- **Available data**:
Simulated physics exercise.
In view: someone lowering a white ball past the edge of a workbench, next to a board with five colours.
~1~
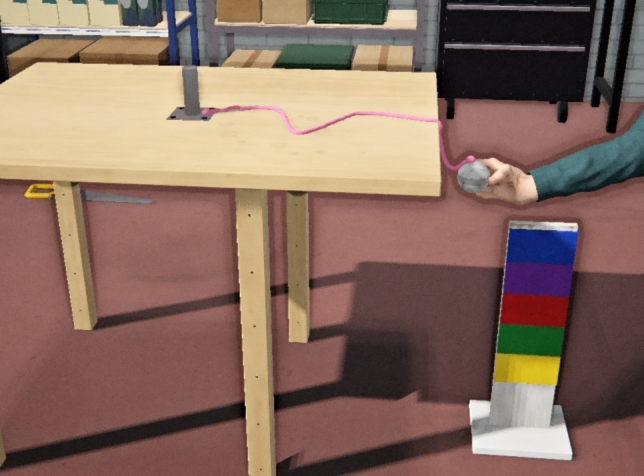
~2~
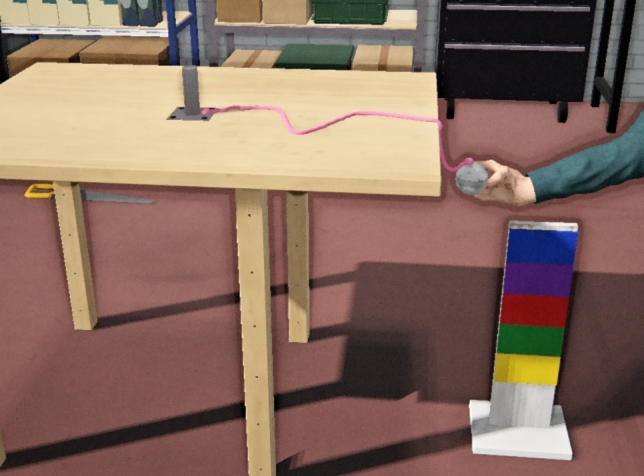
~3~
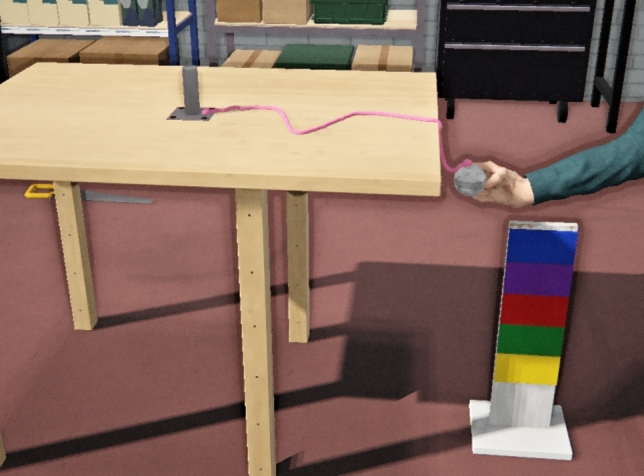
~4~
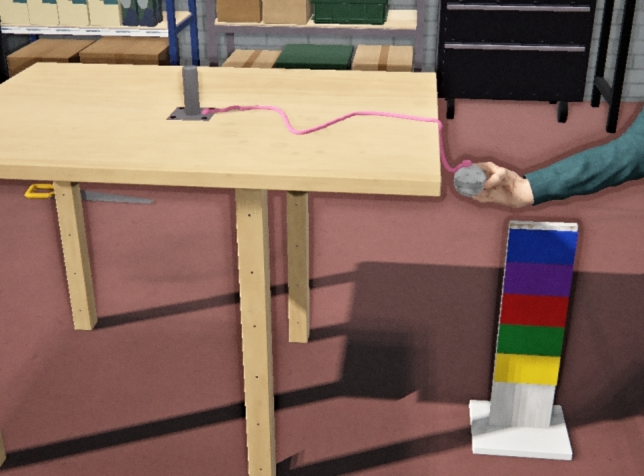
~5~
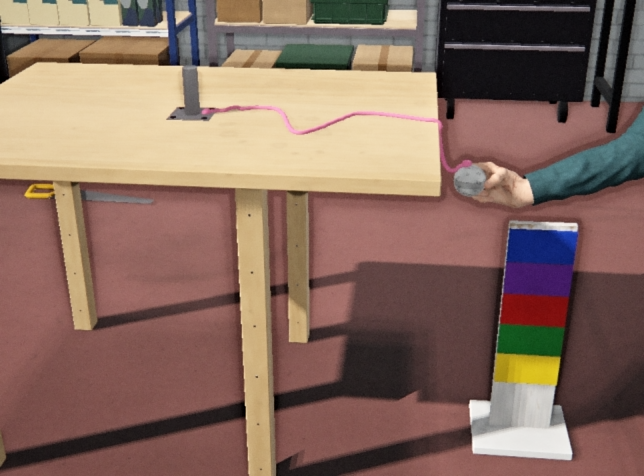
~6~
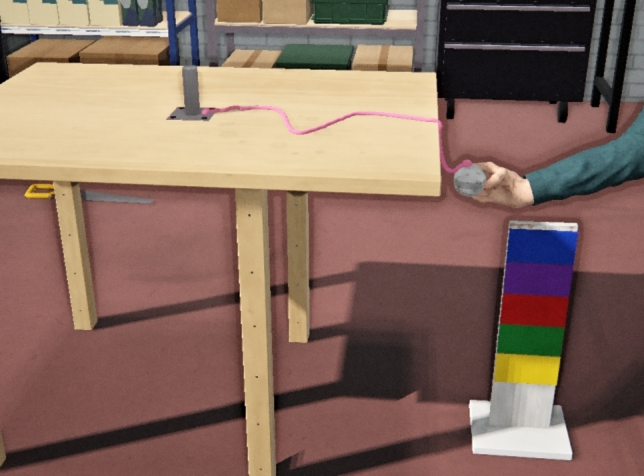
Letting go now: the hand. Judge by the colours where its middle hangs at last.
Level with red.
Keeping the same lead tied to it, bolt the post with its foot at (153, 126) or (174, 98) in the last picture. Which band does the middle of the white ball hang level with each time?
First case: Purple. Second case: Purple.
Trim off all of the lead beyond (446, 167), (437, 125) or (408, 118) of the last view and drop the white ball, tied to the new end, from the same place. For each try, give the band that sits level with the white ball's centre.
Results, first to last: Purple; blue; none, it hangs higher.
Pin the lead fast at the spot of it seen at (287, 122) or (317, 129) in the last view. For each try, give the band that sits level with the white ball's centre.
Results, in sequence: Purple / blue.
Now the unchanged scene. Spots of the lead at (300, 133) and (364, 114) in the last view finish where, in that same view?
One finishes at (369, 122) and the other at (438, 152).
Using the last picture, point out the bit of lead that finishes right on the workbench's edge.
Around (349, 116).
Soon after, ball near (441, 289); level with purple.
After that, ball near (428, 300); level with red.
In the end, ball near (430, 301); level with red. At red.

- **The task**: Pictures excluded, quote all the data above exactly.

- **Task output**:
Simulated physics exercise.
In view: someone lowering a white ball past the edge of a workbench, next to a board with five colours.
~1~
~2~
~3~
~4~
~5~
~6~
Letting go now: the hand. Judge by the colours where its middle hangs at last.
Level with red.
Keeping the same lead tied to it, bolt the post with its foot at (153, 126) or (174, 98) in the last picture. Which band does the middle of the white ball hang level with each time?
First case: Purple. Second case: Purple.
Trim off all of the lead beyond (446, 167), (437, 125) or (408, 118) of the last view and drop the white ball, tied to the new end, from the same place. For each try, give the band that sits level with the white ball's centre.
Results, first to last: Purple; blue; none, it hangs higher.
Pin the lead fast at the spot of it seen at (287, 122) or (317, 129) in the last view. For each try, give the band that sits level with the white ball's centre.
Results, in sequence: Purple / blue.
Now the unchanged scene. Spots of the lead at (300, 133) and (364, 114) in the last view finish where, in that same view?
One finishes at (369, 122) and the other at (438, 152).
Using the last picture, point out the bit of lead that finishes right on the workbench's edge.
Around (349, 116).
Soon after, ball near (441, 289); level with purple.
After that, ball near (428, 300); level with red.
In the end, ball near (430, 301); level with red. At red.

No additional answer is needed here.